### STATED TASK:
Copy the listing verbatim, excluding any images found in it.

### GIVEN DATA:
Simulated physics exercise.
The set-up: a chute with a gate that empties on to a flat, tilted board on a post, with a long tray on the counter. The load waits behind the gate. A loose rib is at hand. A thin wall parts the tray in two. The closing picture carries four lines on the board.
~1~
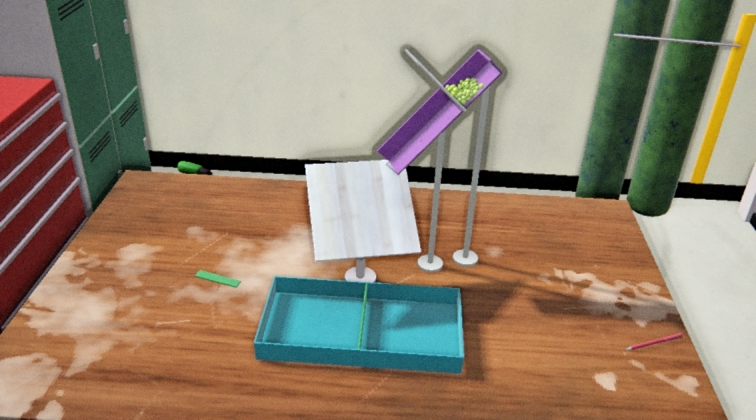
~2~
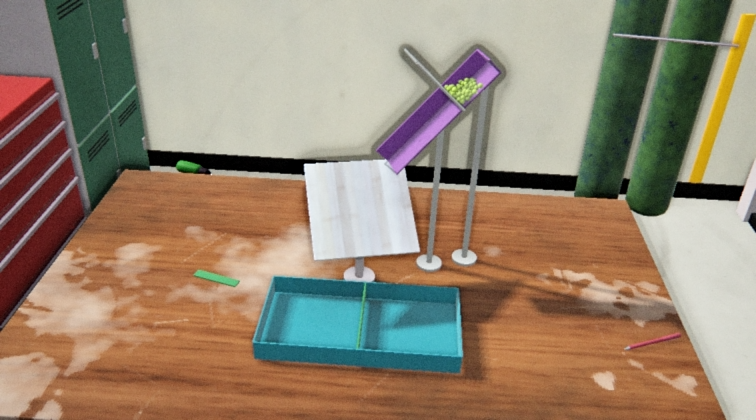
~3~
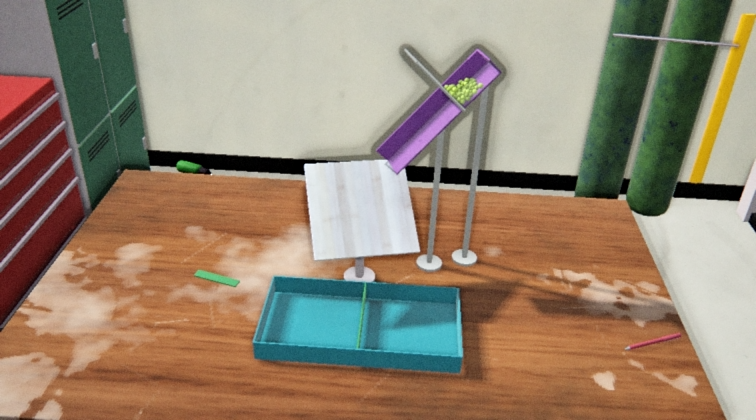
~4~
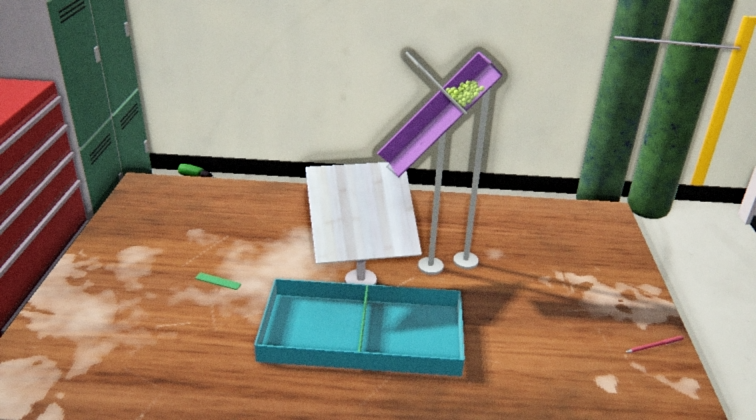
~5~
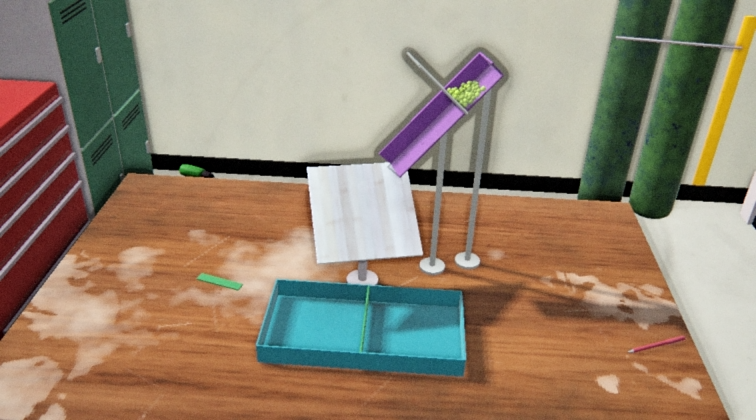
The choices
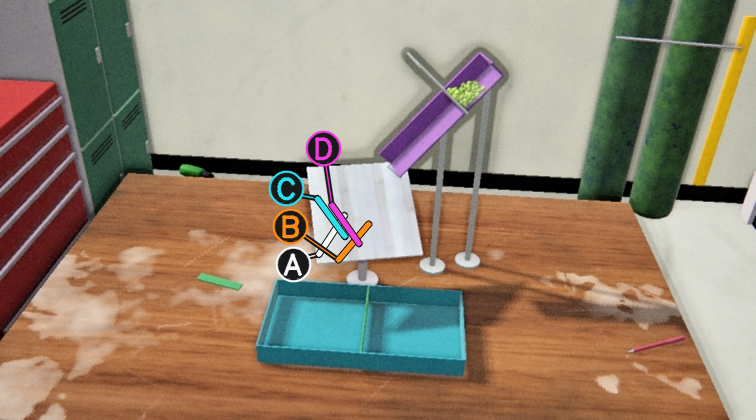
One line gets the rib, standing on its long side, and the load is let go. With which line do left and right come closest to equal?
C is best.
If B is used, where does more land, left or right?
Left.
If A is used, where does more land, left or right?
Left.
On the marked copy, line A from (344, 215) to (318, 254); line B from (368, 223) to (338, 259); line C from (317, 198) to (344, 236); line D from (331, 204) to (359, 243).
With A, of what is caught, nearly all in the left half, a small part in the right.
With B, of what is caught, most in the left half, a small part in the right.
With C, of what is caught, about half in the left half, about half in the right.
With D, of what is caught, a small part in the left half, most in the right.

### FINISHED ANSWER:
Simulated physics exercise.
The set-up: a chute with a gate that empties on to a flat, tilted board on a post, with a long tray on the counter. The load waits behind the gate. A loose rib is at hand. A thin wall parts the tray in two. The closing picture carries four lines on the board.
~1~
~2~
~3~
~4~
~5~
The choices
One line gets the rib, standing on its long side, and the load is let go. With which line do left and right come closest to equal?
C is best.
If B is used, where does more land, left or right?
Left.
If A is used, where does more land, left or right?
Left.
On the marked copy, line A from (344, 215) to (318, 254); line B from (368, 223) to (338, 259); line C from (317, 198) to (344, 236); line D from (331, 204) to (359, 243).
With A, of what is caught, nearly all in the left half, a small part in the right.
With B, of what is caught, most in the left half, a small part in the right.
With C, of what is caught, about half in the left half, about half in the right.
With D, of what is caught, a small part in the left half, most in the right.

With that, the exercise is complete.